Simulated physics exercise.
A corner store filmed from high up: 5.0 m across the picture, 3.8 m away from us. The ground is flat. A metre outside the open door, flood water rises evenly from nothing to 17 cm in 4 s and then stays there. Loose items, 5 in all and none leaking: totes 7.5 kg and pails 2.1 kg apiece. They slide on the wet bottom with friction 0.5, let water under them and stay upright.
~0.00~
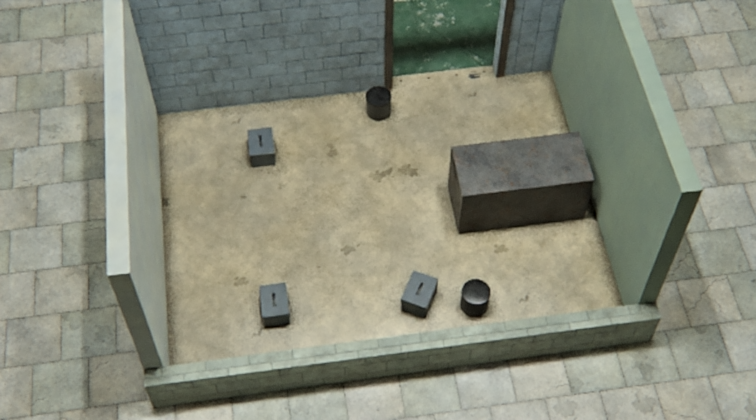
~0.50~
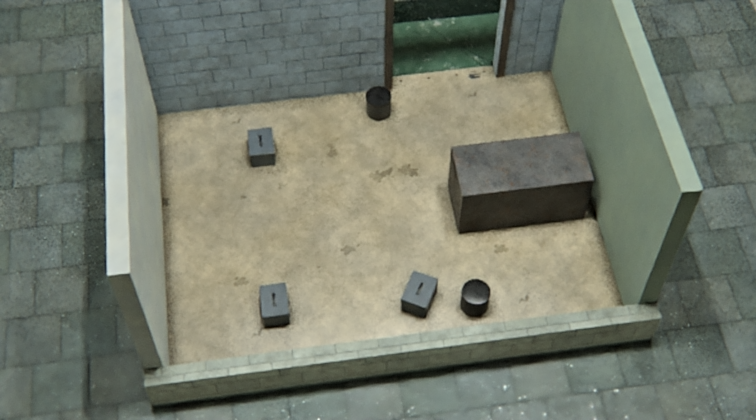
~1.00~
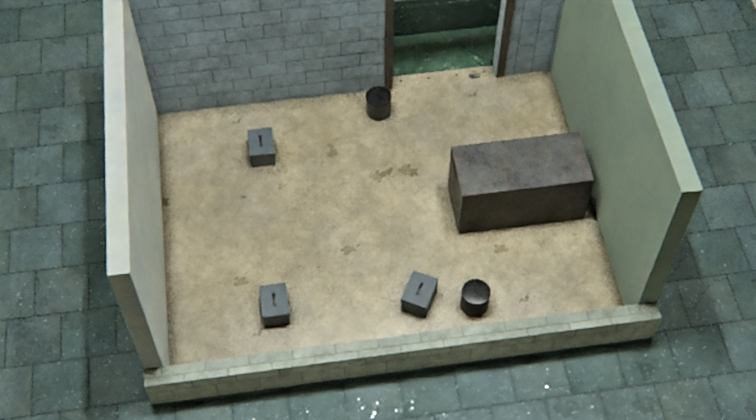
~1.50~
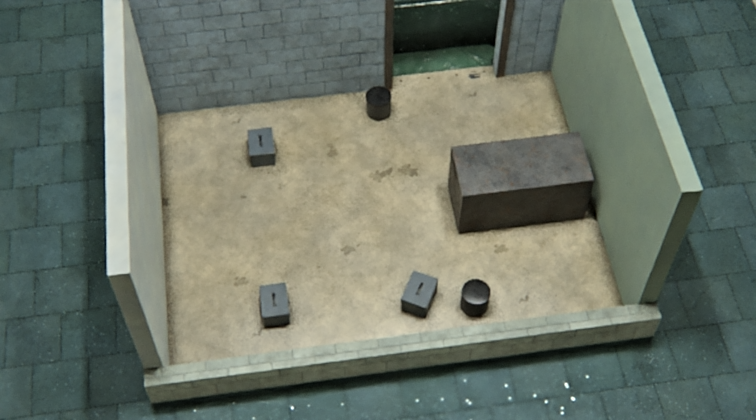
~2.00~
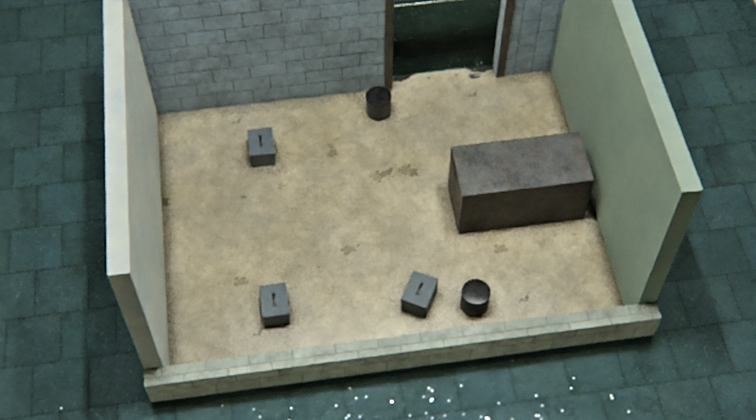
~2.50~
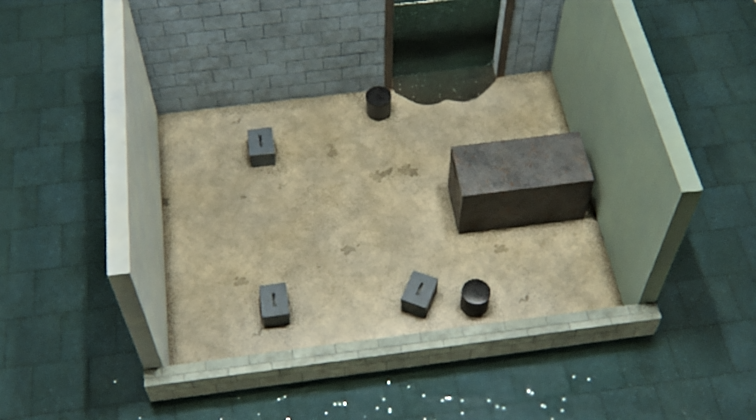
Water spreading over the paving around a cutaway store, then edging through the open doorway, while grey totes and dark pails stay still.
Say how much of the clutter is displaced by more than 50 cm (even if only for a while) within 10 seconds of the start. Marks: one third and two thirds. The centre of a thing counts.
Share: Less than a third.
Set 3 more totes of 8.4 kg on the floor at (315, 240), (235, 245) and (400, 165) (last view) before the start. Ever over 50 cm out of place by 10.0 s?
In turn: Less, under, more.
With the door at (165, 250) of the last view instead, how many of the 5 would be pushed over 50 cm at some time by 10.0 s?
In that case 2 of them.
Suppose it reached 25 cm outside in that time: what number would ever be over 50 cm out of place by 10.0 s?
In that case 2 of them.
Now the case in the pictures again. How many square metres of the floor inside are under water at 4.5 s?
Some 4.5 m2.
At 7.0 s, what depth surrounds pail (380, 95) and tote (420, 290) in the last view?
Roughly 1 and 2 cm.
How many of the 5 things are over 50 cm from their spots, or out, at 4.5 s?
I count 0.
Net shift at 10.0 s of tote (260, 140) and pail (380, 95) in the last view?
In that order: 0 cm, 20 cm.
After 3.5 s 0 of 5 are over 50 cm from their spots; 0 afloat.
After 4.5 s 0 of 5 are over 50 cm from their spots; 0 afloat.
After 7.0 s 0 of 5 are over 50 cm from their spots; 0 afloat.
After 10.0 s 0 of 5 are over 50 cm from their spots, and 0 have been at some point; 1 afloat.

===

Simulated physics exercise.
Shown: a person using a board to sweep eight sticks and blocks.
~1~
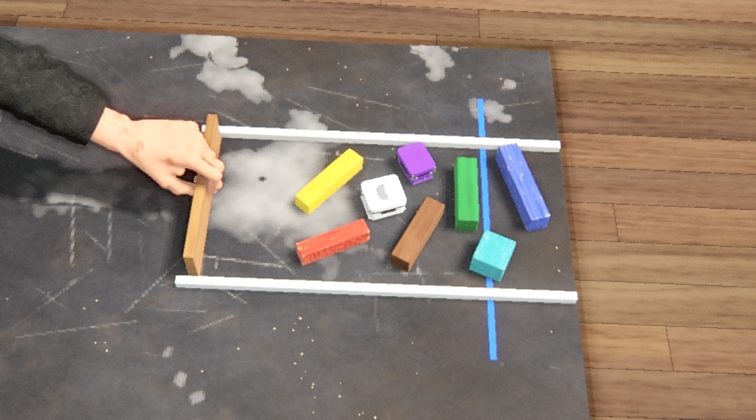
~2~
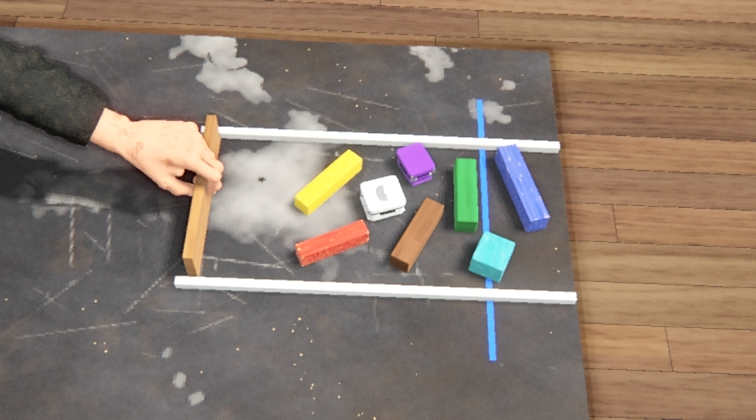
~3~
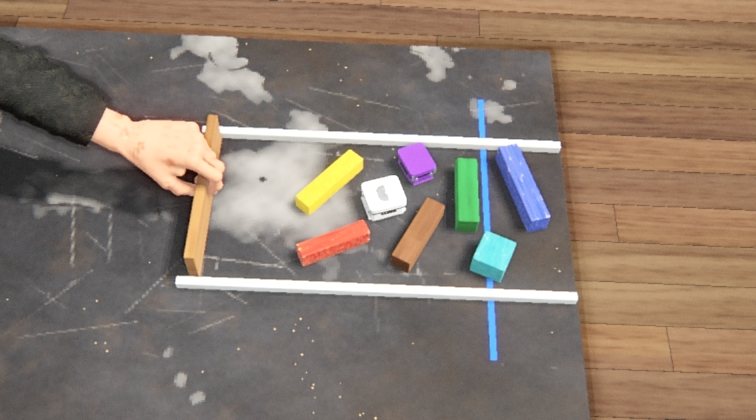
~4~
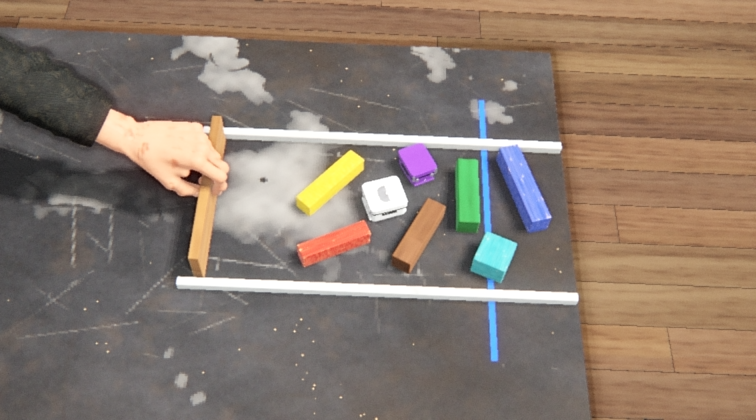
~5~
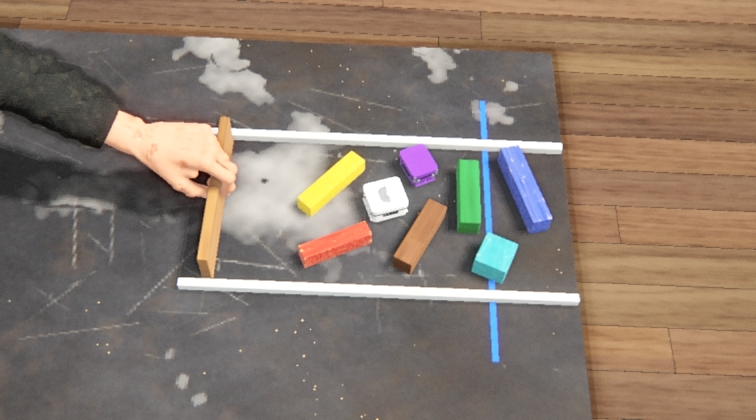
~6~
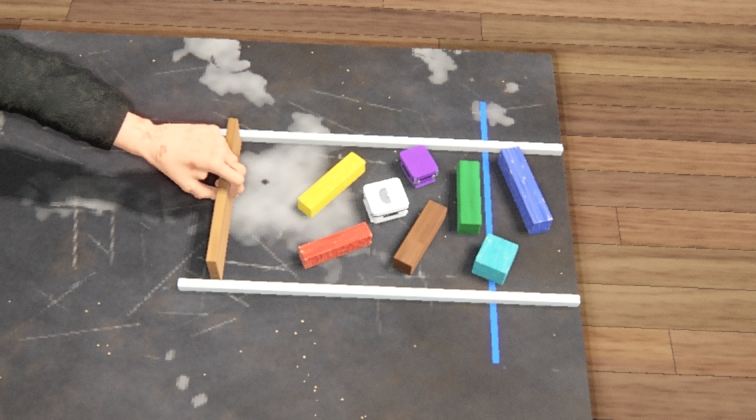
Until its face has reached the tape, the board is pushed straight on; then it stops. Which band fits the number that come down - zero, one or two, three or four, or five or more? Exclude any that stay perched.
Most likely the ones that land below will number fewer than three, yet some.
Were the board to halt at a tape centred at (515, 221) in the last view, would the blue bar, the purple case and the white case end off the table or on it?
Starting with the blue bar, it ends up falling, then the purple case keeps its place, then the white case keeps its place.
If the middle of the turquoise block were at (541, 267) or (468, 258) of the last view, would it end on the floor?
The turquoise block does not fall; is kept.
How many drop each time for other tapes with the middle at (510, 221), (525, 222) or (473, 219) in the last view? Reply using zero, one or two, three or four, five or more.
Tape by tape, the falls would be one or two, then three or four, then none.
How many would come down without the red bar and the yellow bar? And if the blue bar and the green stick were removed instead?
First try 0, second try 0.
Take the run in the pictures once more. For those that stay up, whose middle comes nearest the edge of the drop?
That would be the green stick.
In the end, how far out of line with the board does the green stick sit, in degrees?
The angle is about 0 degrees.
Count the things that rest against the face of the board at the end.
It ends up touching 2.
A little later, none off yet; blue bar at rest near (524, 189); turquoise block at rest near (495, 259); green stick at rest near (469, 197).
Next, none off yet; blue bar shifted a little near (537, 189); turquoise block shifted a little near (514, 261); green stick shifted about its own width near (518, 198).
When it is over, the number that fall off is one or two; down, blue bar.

===

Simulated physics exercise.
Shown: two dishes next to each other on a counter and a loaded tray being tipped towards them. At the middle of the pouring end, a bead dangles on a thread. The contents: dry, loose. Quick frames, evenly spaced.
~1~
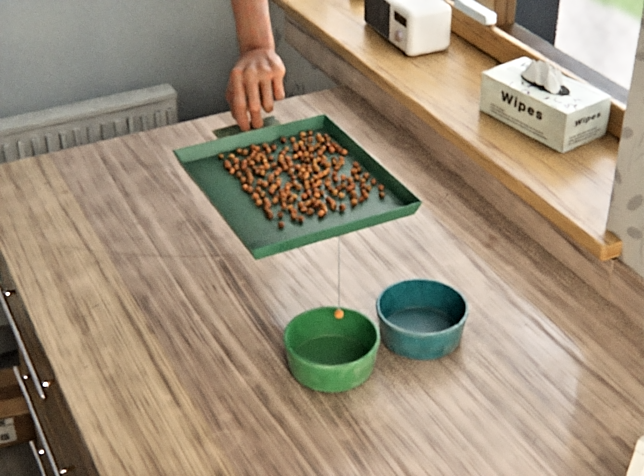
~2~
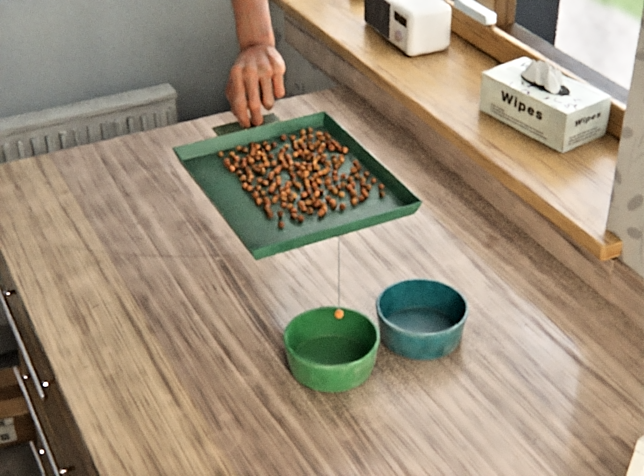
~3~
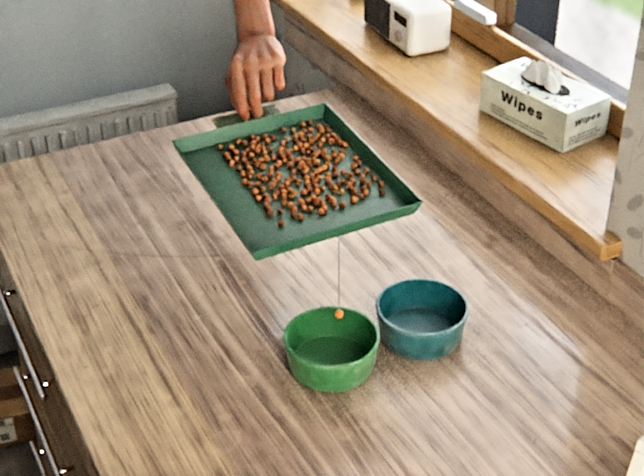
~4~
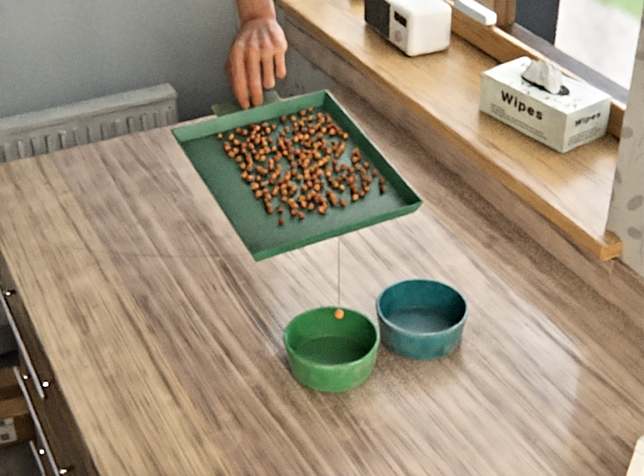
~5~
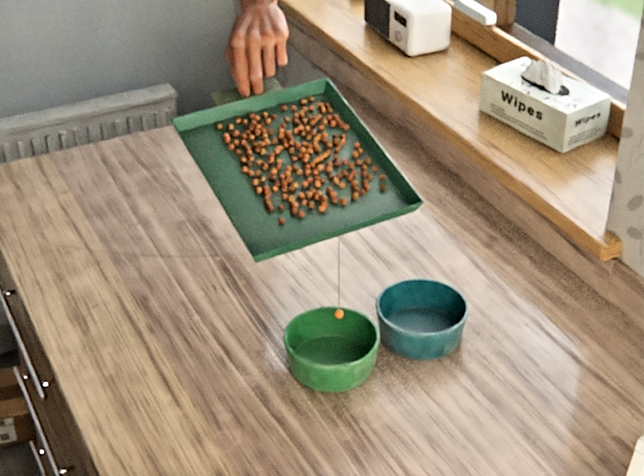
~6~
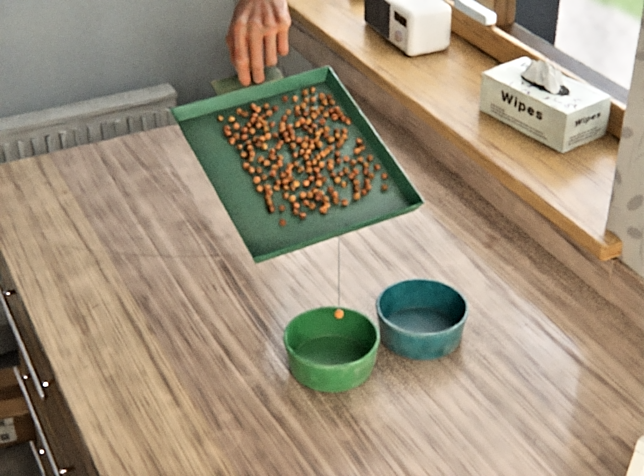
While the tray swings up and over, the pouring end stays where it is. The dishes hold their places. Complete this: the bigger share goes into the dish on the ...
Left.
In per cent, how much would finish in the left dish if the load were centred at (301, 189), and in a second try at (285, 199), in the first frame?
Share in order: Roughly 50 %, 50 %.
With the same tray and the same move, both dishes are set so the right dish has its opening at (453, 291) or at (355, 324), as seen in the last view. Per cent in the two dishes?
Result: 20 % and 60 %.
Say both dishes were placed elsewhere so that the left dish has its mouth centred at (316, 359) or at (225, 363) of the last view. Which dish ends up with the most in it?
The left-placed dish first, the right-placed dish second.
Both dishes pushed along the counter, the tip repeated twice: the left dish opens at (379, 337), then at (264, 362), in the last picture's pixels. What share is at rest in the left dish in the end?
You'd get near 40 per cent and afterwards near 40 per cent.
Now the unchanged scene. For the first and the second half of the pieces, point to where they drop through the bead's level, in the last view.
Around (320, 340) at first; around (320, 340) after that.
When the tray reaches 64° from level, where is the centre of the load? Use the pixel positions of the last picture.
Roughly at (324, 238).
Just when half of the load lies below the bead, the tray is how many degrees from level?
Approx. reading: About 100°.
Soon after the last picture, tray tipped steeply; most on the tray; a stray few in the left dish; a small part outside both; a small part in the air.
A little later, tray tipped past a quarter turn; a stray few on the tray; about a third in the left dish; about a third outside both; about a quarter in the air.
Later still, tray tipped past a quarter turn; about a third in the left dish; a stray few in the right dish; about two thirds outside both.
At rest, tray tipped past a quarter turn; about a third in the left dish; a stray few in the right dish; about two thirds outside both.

===

- WHAT TO DO:
Every line containing the string "Shown" must be listed.

- REPLY:
Shown: a person using a board to sweep eight sticks and blocks.
Shown: two dishes next to each other on a counter and a loaded tray being tipped towards them. At the middle of the pouring end, a bead dangles on a thread. The contents: dry, loose. Quick frames, evenly spaced.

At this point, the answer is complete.